§ **Exercise prompt**
Every line from the line containing "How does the" through the final line below is to be repeated exactly; no other line is.

§ **Data**
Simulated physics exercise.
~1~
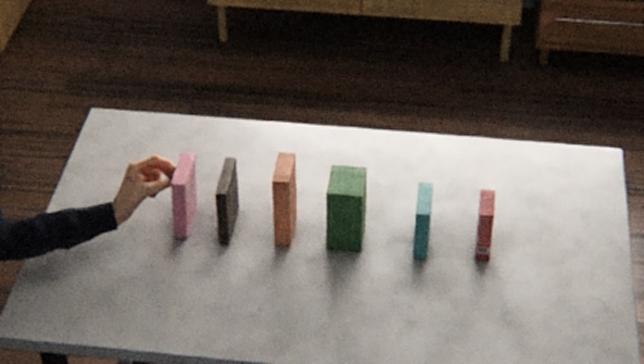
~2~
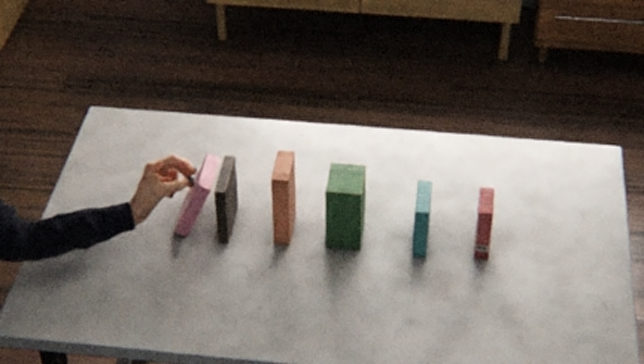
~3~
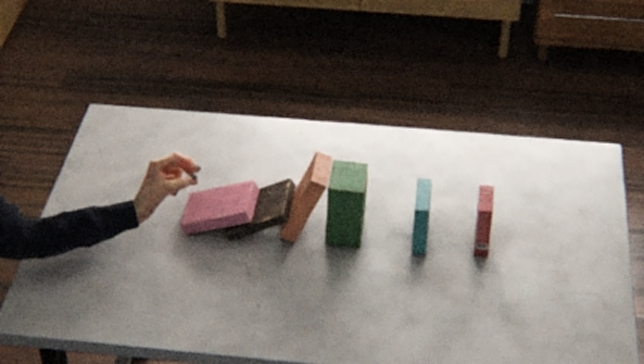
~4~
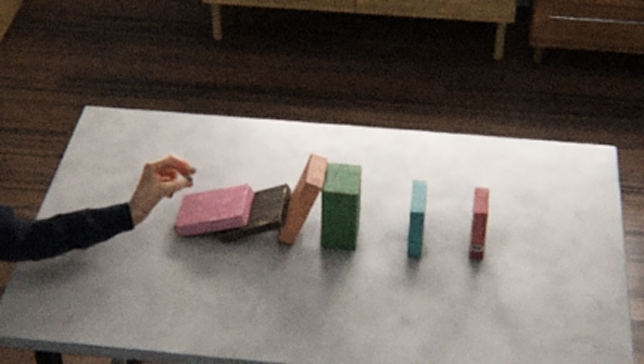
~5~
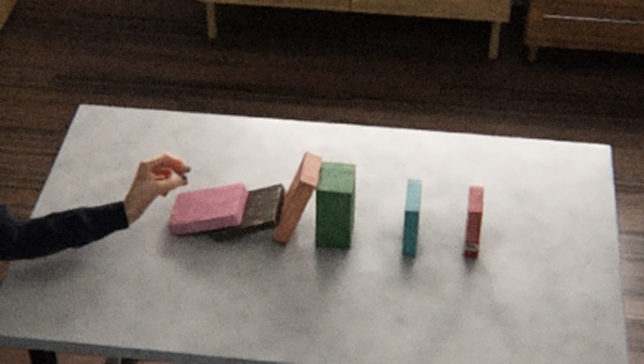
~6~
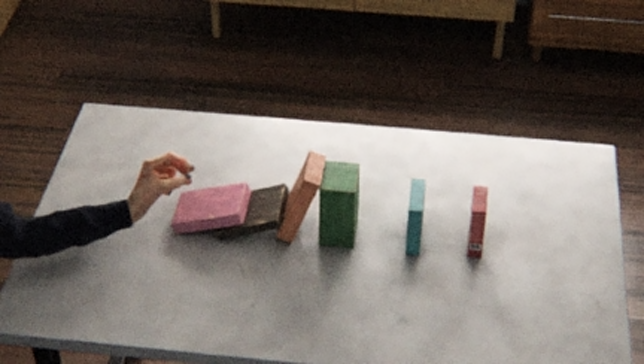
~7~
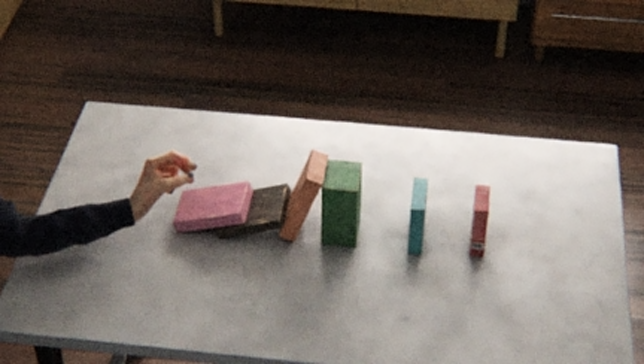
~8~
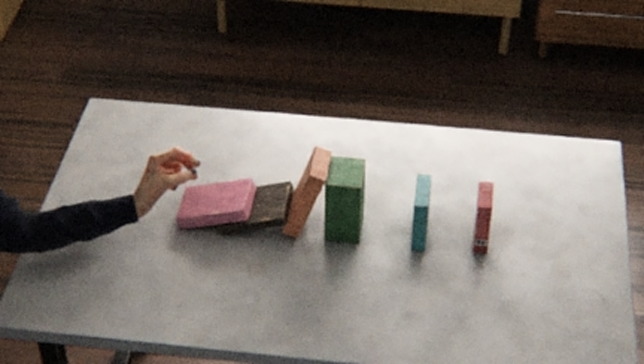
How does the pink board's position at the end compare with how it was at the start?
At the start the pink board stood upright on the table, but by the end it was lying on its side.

§ **Output of the exercise**
How does the pink board's position at the end compare with how it was at the start?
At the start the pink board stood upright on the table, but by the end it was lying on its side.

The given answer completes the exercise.